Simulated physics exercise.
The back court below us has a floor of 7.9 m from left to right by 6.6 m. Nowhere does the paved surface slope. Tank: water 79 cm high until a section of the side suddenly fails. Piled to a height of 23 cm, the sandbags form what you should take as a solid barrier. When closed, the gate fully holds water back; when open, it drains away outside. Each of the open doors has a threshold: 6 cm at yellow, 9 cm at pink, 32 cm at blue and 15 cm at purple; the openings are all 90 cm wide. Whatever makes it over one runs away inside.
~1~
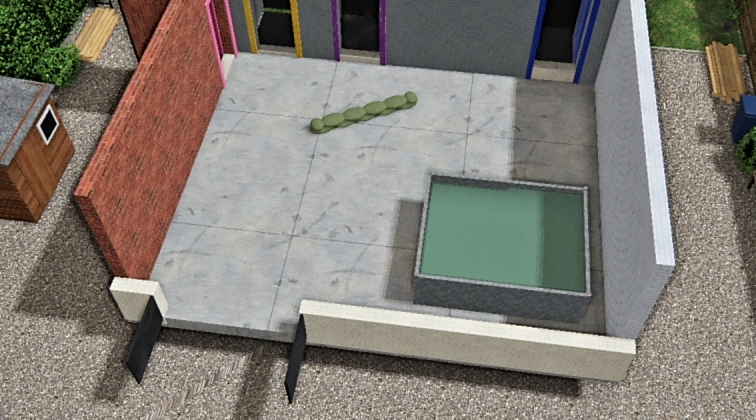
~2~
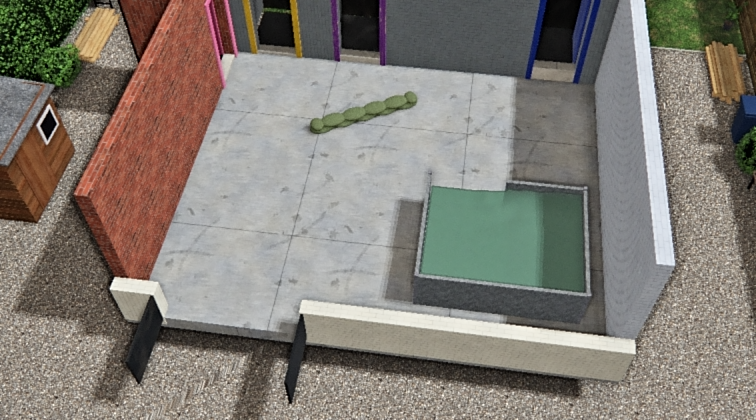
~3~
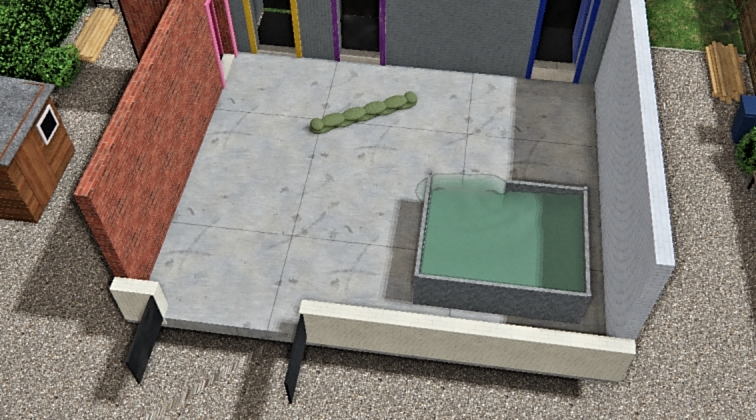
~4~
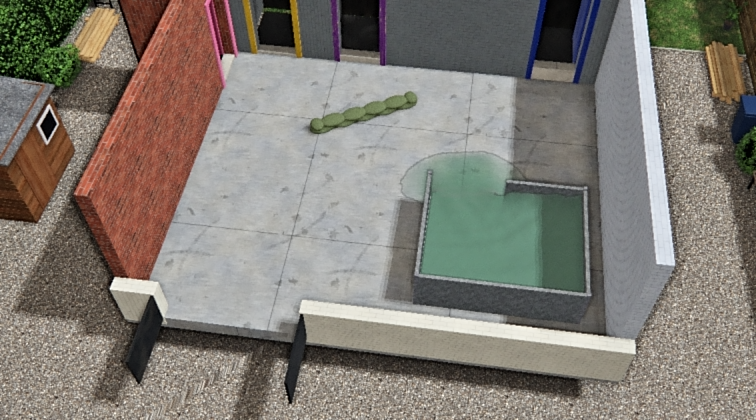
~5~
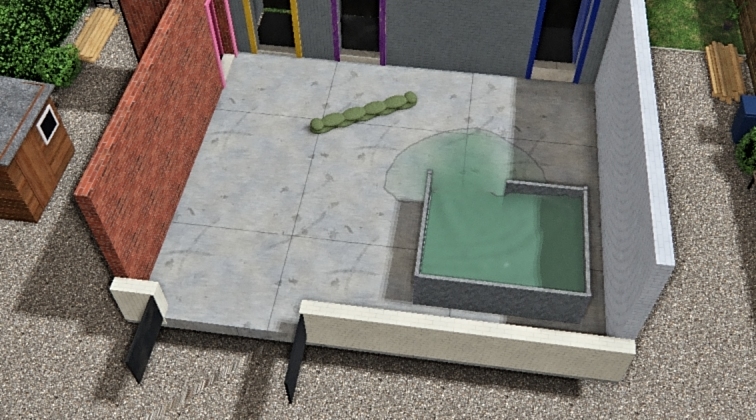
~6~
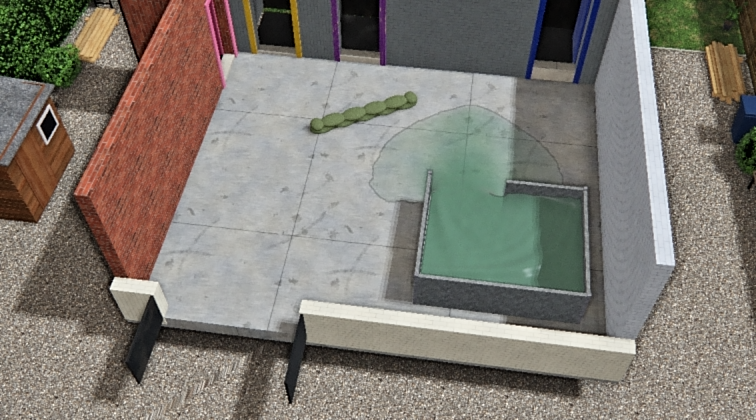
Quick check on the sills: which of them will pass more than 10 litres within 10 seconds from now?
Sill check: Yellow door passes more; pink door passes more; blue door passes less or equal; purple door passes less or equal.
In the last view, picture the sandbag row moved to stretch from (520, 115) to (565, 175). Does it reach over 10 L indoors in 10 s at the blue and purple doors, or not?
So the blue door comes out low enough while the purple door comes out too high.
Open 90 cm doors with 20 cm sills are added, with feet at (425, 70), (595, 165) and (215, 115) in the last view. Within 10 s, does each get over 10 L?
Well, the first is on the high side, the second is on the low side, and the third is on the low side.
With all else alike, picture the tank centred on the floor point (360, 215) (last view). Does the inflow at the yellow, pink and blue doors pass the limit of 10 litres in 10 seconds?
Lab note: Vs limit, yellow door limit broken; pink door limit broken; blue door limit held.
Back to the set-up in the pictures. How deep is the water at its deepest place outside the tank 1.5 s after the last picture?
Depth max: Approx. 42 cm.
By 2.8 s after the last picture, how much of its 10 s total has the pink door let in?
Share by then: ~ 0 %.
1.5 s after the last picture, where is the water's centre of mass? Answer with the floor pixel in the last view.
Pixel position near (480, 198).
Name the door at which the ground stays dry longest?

═══

Restate the listing above word for word, and skip the pictures.

Response to the task
Simulated physics exercise.
The back court below us has a floor of 7.9 m from left to right by 6.6 m. Nowhere does the paved surface slope. Tank: water 79 cm high until a section of the side suddenly fails. Piled to a height of 23 cm, the sandbags form what you should take as a solid barrier. When closed, the gate fully holds water back; when open, it drains away outside. Each of the open doors has a threshold: 6 cm at yellow, 9 cm at pink, 32 cm at blue and 15 cm at purple; the openings are all 90 cm wide. Whatever makes it over one runs away inside.
~1~
~2~
~3~
~4~
~5~
~6~
Quick check on the sills: which of them will pass more than 10 litres within 10 seconds from now?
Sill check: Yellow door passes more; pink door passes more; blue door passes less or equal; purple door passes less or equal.
In the last view, picture the sandbag row moved to stretch from (520, 115) to (565, 175). Does it reach over 10 L indoors in 10 s at the blue and purple doors, or not?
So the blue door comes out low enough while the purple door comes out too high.
Open 90 cm doors with 20 cm sills are added, with feet at (425, 70), (595, 165) and (215, 115) in the last view. Within 10 s, does each get over 10 L?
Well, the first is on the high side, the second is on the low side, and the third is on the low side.
With all else alike, picture the tank centred on the floor point (360, 215) (last view). Does the inflow at the yellow, pink and blue doors pass the limit of 10 litres in 10 seconds?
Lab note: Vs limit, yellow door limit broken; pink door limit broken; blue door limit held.
Back to the set-up in the pictures. How deep is the water at its deepest place outside the tank 1.5 s after the last picture?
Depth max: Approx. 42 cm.
By 2.8 s after the last picture, how much of its 10 s total has the pink door let in?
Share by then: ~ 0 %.
1.5 s after the last picture, where is the water's centre of mass? Answer with the floor pixel in the last view.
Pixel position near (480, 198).
Name the door at which the ground stays dry longest?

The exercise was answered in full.